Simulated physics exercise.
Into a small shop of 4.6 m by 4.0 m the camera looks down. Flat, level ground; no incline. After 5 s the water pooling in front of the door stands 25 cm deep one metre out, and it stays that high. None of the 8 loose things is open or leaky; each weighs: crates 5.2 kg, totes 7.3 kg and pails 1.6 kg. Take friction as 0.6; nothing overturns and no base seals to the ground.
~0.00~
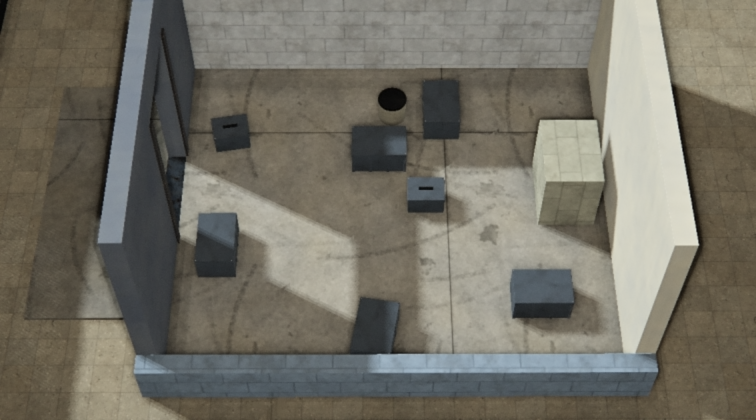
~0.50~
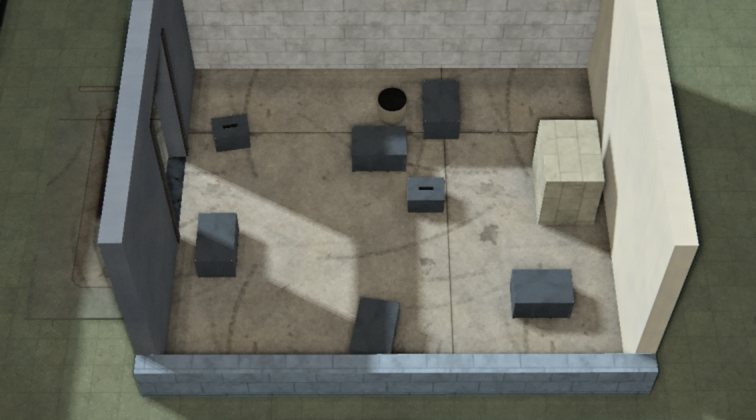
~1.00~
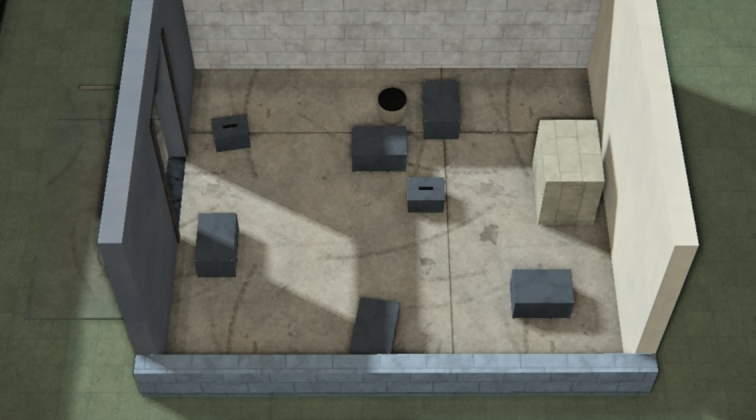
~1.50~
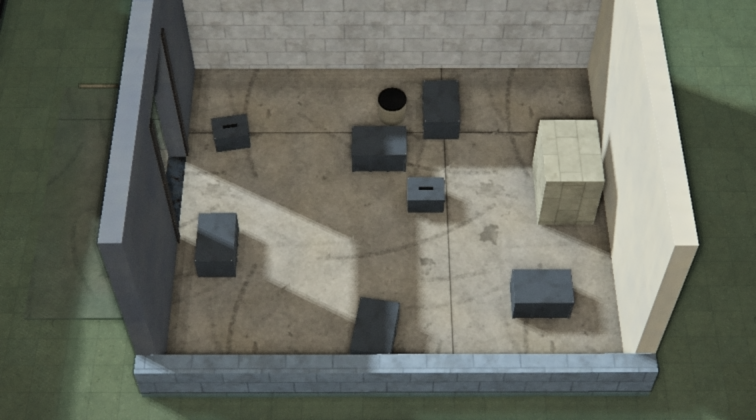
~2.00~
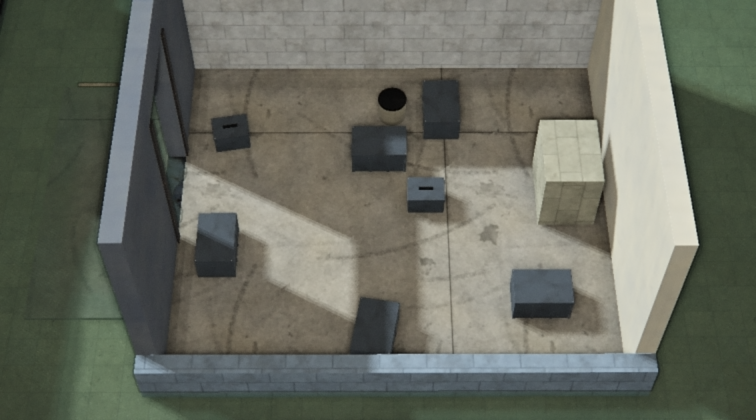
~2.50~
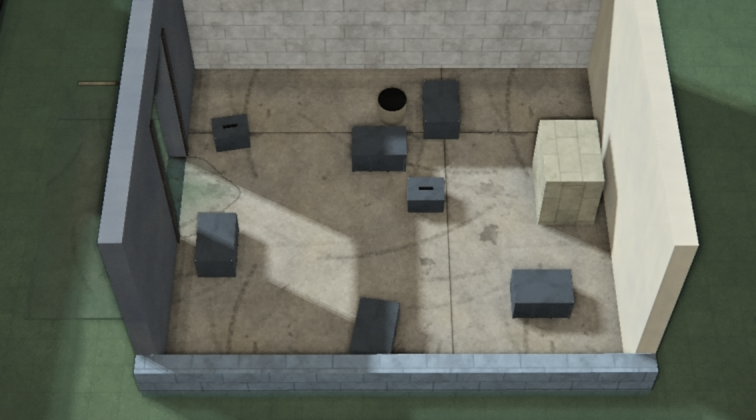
Greenish water spreading over the ground outside a small walled shop, then seeping through the left doorway as dark boxes stay still.
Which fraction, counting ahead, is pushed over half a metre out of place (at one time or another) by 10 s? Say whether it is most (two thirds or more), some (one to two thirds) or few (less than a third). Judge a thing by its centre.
Most.
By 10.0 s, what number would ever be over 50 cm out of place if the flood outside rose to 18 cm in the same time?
Then 3.
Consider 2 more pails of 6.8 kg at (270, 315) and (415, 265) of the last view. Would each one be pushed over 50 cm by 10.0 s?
First one stays within it, second one stays within it.
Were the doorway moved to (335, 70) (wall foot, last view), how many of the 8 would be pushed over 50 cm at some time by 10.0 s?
In that case the number is 5.
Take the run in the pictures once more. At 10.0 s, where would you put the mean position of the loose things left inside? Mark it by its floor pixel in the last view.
The centre sits near (452, 199).
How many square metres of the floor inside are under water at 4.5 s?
Flooded: Near 6.5 m2.
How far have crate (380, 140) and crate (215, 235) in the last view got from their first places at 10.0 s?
Shifts: 200 cm / 80 cm.
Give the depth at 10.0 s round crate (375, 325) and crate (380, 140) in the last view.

(WHAT YOU ARE ASKED TO DO): Reproduce every line of the material precisely, omitting its pictures.

(EXPECTED ANSWER):
Simulated physics exercise.
Into a small shop of 4.6 m by 4.0 m the camera looks down. Flat, level ground; no incline. After 5 s the water pooling in front of the door stands 25 cm deep one metre out, and it stays that high. None of the 8 loose things is open or leaky; each weighs: crates 5.2 kg, totes 7.3 kg and pails 1.6 kg. Take friction as 0.6; nothing overturns and no base seals to the ground.
~0.00~
~0.50~
~1.00~
~1.50~
~2.00~
~2.50~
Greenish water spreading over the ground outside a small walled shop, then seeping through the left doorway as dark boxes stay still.
Which fraction, counting ahead, is pushed over half a metre out of place (at one time or another) by 10 s? Say whether it is most (two thirds or more), some (one to two thirds) or few (less than a third). Judge a thing by its centre.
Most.
By 10.0 s, what number would ever be over 50 cm out of place if the flood outside rose to 18 cm in the same time?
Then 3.
Consider 2 more pails of 6.8 kg at (270, 315) and (415, 265) of the last view. Would each one be pushed over 50 cm by 10.0 s?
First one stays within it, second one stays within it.
Were the doorway moved to (335, 70) (wall foot, last view), how many of the 8 would be pushed over 50 cm at some time by 10.0 s?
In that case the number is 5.
Take the run in the pictures once more. At 10.0 s, where would you put the mean position of the loose things left inside? Mark it by its floor pixel in the last view.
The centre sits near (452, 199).
How many square metres of the floor inside are under water at 4.5 s?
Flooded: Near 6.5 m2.
How far have crate (380, 140) and crate (215, 235) in the last view got from their first places at 10.0 s?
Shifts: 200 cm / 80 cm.
Give the depth at 10.0 s round crate (375, 325) and crate (380, 140) in the last view.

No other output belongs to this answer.